**INSTRUCTIONS FOR THE TASK**: Pictures in the data below are not part of the copy; transcribe everything else exactly.

**INFORMATION SHOWN**:
-- START --
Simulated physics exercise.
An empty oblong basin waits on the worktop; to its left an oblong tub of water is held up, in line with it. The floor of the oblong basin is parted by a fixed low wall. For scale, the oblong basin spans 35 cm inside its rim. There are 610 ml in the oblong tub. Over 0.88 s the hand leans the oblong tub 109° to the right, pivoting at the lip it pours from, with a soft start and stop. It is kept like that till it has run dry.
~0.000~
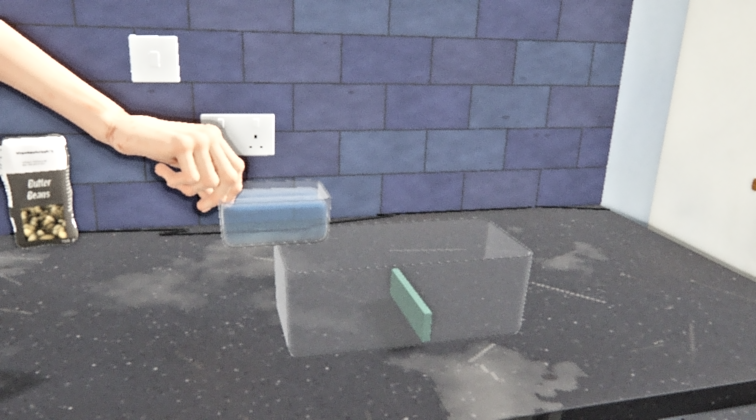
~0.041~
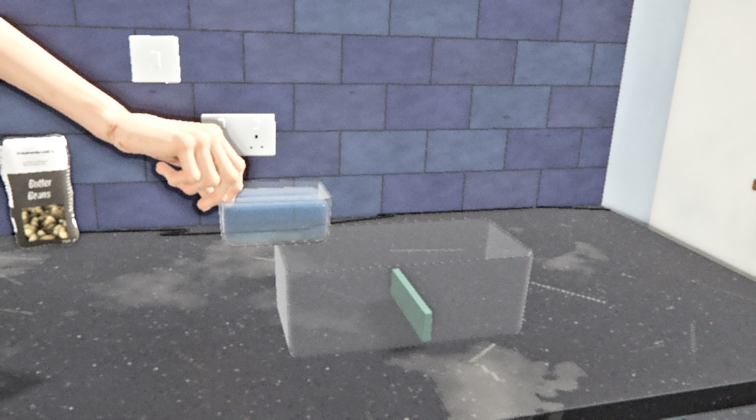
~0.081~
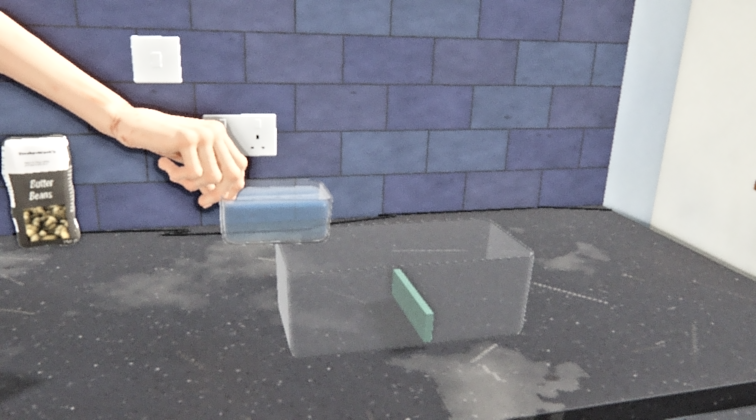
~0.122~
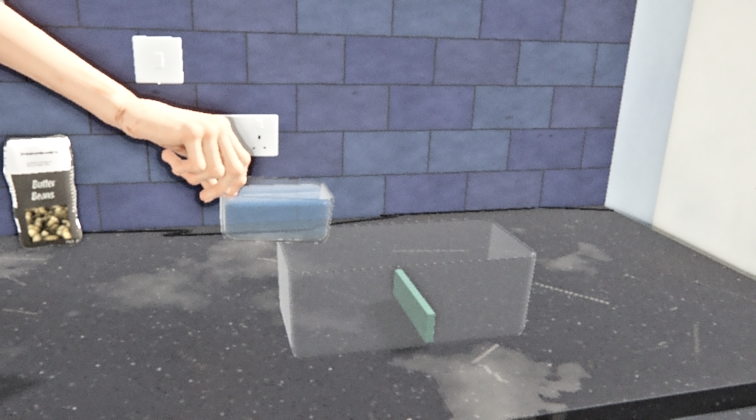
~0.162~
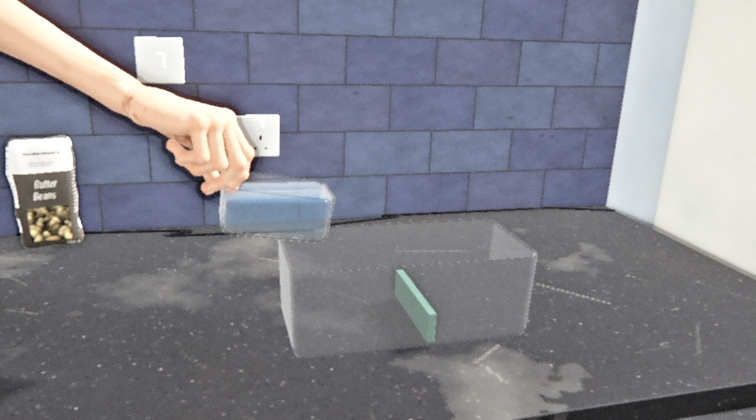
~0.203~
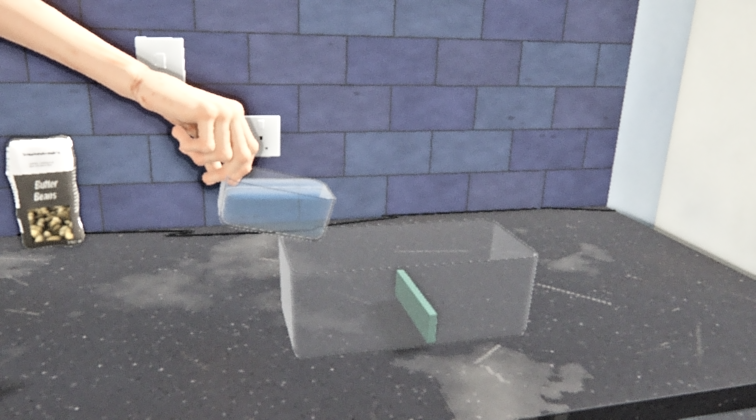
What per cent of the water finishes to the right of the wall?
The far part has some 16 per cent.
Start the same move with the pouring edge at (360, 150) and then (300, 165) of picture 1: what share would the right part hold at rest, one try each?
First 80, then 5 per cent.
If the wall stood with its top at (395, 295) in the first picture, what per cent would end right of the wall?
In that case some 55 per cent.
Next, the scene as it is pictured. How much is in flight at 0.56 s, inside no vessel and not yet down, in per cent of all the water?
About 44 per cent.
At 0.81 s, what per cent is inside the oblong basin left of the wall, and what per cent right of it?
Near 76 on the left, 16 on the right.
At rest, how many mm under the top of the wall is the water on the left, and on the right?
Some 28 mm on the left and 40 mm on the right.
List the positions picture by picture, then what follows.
-- END --
**SOLUTION FOR THIS PROBLEM**:
Simulated physics exercise.
An empty oblong basin waits on the worktop; to its left an oblong tub of water is held up, in line with it. The floor of the oblong basin is parted by a fixed low wall. For scale, the oblong basin spans 35 cm inside its rim. There are 610 ml in the oblong tub. Over 0.88 s the hand leans the oblong tub 109° to the right, pivoting at the lip it pours from, with a soft start and stop. It is kept like that till it has run dry.
~0.000~
~0.041~
~0.081~
~0.122~
~0.162~
~0.203~
What per cent of the water finishes to the right of the wall?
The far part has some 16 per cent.
Start the same move with the pouring edge at (360, 150) and then (300, 165) of picture 1: what share would the right part hold at rest, one try each?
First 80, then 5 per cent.
If the wall stood with its top at (395, 295) in the first picture, what per cent would end right of the wall?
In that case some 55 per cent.
Next, the scene as it is pictured. How much is in flight at 0.56 s, inside no vessel and not yet down, in per cent of all the water?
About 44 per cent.
At 0.81 s, what per cent is inside the oblong basin left of the wall, and what per cent right of it?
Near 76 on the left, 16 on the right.
At rest, how many mm under the top of the wall is the water on the left, and on the right?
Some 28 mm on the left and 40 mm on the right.
List the positions picture by picture, then what follows.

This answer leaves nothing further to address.